## What the task asks
Copy every line that contains the string "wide" from the entries below.

## The input
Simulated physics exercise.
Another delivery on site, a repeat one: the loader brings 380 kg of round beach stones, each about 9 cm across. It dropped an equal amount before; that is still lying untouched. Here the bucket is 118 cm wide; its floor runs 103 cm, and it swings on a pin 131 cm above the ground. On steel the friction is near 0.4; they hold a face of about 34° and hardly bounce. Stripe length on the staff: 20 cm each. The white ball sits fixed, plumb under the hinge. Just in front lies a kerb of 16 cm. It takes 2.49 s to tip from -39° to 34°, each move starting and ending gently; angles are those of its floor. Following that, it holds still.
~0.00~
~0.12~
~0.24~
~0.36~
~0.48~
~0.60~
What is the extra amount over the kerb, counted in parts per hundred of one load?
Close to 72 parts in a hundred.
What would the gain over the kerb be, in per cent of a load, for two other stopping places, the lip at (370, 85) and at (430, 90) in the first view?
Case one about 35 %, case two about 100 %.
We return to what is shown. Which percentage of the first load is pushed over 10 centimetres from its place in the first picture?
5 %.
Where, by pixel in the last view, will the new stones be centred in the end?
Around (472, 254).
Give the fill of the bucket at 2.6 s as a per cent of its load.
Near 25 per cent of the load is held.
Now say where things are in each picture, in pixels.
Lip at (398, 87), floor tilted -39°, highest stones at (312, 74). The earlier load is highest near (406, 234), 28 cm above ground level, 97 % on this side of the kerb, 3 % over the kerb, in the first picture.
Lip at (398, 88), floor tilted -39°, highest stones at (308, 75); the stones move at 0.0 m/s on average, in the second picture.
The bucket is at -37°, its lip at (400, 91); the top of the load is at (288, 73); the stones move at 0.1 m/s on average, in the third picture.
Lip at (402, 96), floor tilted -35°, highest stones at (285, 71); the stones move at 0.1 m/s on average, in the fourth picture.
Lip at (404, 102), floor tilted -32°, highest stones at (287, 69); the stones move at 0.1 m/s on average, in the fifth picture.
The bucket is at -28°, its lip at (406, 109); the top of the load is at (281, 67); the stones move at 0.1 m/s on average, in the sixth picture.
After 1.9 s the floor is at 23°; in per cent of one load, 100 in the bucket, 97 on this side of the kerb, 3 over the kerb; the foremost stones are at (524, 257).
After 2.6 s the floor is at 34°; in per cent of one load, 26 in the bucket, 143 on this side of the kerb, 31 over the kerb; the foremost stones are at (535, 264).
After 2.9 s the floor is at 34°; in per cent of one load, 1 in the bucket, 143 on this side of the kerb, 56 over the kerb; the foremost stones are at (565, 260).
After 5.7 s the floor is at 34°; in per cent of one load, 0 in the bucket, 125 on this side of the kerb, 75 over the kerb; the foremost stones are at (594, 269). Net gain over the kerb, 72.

* * *

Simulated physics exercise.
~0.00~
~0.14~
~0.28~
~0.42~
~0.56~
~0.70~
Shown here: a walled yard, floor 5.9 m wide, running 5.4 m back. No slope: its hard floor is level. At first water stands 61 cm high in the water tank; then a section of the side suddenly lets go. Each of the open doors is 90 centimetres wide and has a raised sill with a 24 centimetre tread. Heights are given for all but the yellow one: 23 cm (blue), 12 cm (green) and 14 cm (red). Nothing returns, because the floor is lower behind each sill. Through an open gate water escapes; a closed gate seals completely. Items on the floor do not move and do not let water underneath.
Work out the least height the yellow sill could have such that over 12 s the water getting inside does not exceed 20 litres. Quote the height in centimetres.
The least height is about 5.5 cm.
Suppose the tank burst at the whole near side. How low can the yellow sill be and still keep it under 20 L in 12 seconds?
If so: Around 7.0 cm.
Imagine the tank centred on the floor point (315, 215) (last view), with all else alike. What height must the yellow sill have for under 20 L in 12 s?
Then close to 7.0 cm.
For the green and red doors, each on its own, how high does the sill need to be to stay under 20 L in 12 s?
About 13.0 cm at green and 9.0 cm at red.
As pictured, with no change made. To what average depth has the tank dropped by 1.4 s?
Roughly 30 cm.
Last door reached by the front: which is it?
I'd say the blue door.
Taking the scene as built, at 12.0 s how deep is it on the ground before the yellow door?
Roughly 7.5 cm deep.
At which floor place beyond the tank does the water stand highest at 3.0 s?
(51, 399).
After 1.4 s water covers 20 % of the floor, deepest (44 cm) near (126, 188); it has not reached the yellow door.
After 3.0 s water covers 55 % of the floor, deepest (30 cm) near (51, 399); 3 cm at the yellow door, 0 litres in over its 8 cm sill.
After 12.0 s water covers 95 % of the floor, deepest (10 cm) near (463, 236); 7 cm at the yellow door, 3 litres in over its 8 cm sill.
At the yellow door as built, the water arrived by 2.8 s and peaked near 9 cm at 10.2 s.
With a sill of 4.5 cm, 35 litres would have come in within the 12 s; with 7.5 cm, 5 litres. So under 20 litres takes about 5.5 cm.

## Answer below
Another delivery on site, a repeat one: the loader brings 380 kg of round beach stones, each about 9 cm across. It dropped an equal amount before; that is still lying untouched. Here the bucket is 118 cm wide; its floor runs 103 cm, and it swings on a pin 131 cm above the ground. On steel the friction is near 0.4; they hold a face of about 34° and hardly bounce. Stripe length on the staff: 20 cm each. The white ball sits fixed, plumb under the hinge. Just in front lies a kerb of 16 cm. It takes 2.49 s to tip from -39° to 34°, each move starting and ending gently; angles are those of its floor. Following that, it holds still.
Shown here: a walled yard, floor 5.9 m wide, running 5.4 m back. No slope: its hard floor is level. At first water stands 61 cm high in the water tank; then a section of the side suddenly lets go. Each of the open doors is 90 centimetres wide and has a raised sill with a 24 centimetre tread. Heights are given for all but the yellow one: 23 cm (blue), 12 cm (green) and 14 cm (red). Nothing returns, because the floor is lower behind each sill. Through an open gate water escapes; a closed gate seals completely. Items on the floor do not move and do not let water underneath.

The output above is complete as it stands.